:: Task to carry out ::
Could the lines from the one with "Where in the" through the end of the listing be restated exactly, with nothing else included?

---

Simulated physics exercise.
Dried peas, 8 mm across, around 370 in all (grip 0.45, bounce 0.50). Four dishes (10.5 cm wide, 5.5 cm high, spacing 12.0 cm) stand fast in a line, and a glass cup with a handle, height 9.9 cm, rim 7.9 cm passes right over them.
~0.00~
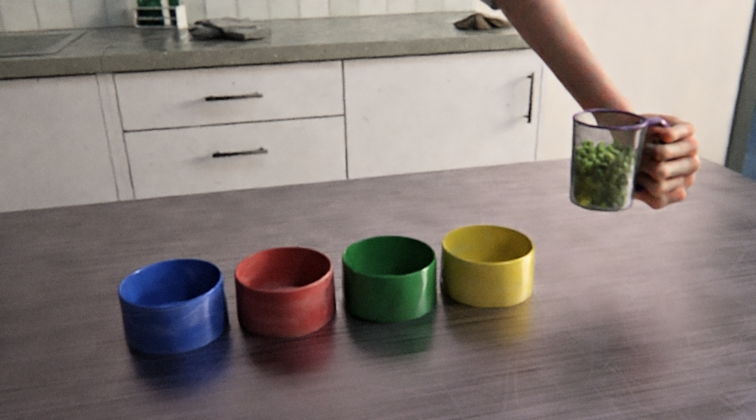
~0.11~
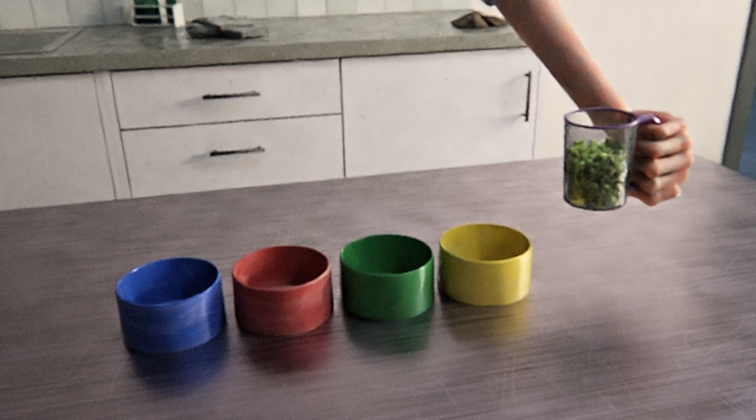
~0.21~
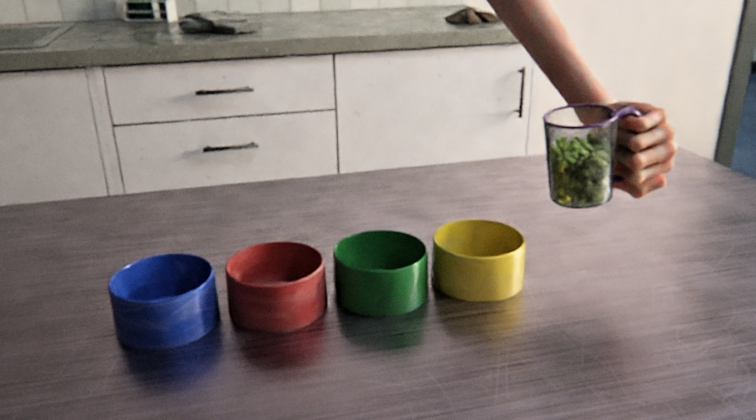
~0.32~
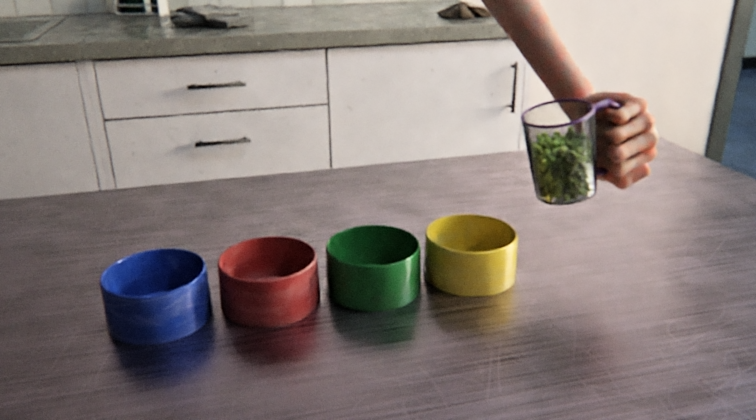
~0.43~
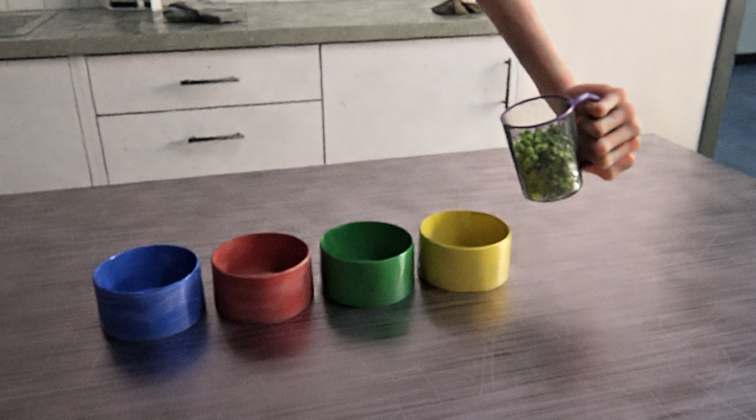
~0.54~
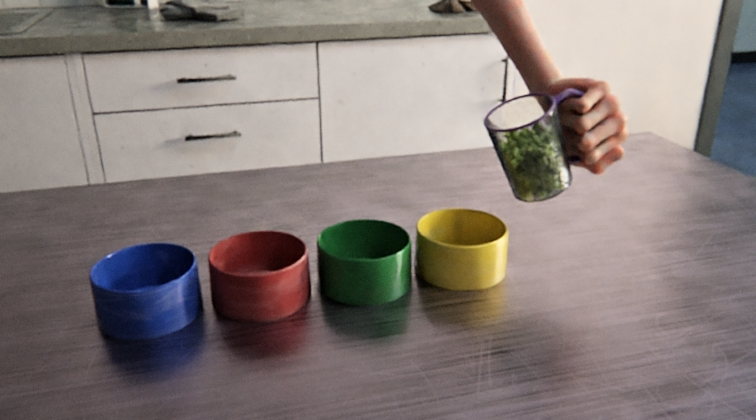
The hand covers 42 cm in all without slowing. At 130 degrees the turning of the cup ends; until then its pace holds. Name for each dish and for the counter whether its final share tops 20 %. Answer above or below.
Red above, blue below, green below, yellow below, counter below.
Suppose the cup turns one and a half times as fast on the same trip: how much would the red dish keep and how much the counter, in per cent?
Red 0, counter 0.
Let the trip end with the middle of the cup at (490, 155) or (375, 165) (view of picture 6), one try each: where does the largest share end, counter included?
Most goes to: Yellow, then green.
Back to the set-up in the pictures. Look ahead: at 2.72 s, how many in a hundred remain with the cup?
Some 0 per cent of the load.
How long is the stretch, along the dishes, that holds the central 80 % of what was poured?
About 6 cm.
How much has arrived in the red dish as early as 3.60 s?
About 95 per cent by then.
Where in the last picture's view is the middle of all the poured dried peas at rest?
At about (255, 279).
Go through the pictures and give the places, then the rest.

---

:: Answer below ::
Where in the last picture's view is the middle of all the poured dried peas at rest?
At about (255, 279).
Go through the pictures and give the places, then the rest.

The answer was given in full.